| Your task |
Make an exact copy of all the data.
+===+
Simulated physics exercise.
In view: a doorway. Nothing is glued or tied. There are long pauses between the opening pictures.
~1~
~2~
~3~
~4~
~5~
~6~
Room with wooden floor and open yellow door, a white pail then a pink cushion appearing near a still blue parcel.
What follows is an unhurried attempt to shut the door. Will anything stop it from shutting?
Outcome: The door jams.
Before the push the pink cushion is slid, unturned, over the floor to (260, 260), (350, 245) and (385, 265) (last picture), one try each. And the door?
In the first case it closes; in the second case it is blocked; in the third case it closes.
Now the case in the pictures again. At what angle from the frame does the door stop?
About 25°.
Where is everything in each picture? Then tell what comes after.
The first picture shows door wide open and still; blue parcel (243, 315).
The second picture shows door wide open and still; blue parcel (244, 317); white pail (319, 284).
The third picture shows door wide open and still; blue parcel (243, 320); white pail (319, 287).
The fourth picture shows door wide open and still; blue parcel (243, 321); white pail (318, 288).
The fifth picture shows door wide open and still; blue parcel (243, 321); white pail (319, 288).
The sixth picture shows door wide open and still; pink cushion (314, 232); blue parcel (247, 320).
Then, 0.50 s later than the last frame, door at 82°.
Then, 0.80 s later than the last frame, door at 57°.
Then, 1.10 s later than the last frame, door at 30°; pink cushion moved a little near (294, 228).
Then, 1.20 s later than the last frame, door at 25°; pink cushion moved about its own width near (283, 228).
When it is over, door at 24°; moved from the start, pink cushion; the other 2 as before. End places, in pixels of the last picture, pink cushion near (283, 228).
+===+
| Written response |
Simulated physics exercise.
In view: a doorway. Nothing is glued or tied. There are long pauses between the opening pictures.
~1~
~2~
~3~
~4~
~5~
~6~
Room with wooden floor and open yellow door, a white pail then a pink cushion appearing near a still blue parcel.
What follows is an unhurried attempt to shut the door. Will anything stop it from shutting?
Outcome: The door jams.
Before the push the pink cushion is slid, unturned, over the floor to (260, 260), (350, 245) and (385, 265) (last picture), one try each. And the door?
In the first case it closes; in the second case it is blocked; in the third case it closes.
Now the case in the pictures again. At what angle from the frame does the door stop?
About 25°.
Where is everything in each picture? Then tell what comes after.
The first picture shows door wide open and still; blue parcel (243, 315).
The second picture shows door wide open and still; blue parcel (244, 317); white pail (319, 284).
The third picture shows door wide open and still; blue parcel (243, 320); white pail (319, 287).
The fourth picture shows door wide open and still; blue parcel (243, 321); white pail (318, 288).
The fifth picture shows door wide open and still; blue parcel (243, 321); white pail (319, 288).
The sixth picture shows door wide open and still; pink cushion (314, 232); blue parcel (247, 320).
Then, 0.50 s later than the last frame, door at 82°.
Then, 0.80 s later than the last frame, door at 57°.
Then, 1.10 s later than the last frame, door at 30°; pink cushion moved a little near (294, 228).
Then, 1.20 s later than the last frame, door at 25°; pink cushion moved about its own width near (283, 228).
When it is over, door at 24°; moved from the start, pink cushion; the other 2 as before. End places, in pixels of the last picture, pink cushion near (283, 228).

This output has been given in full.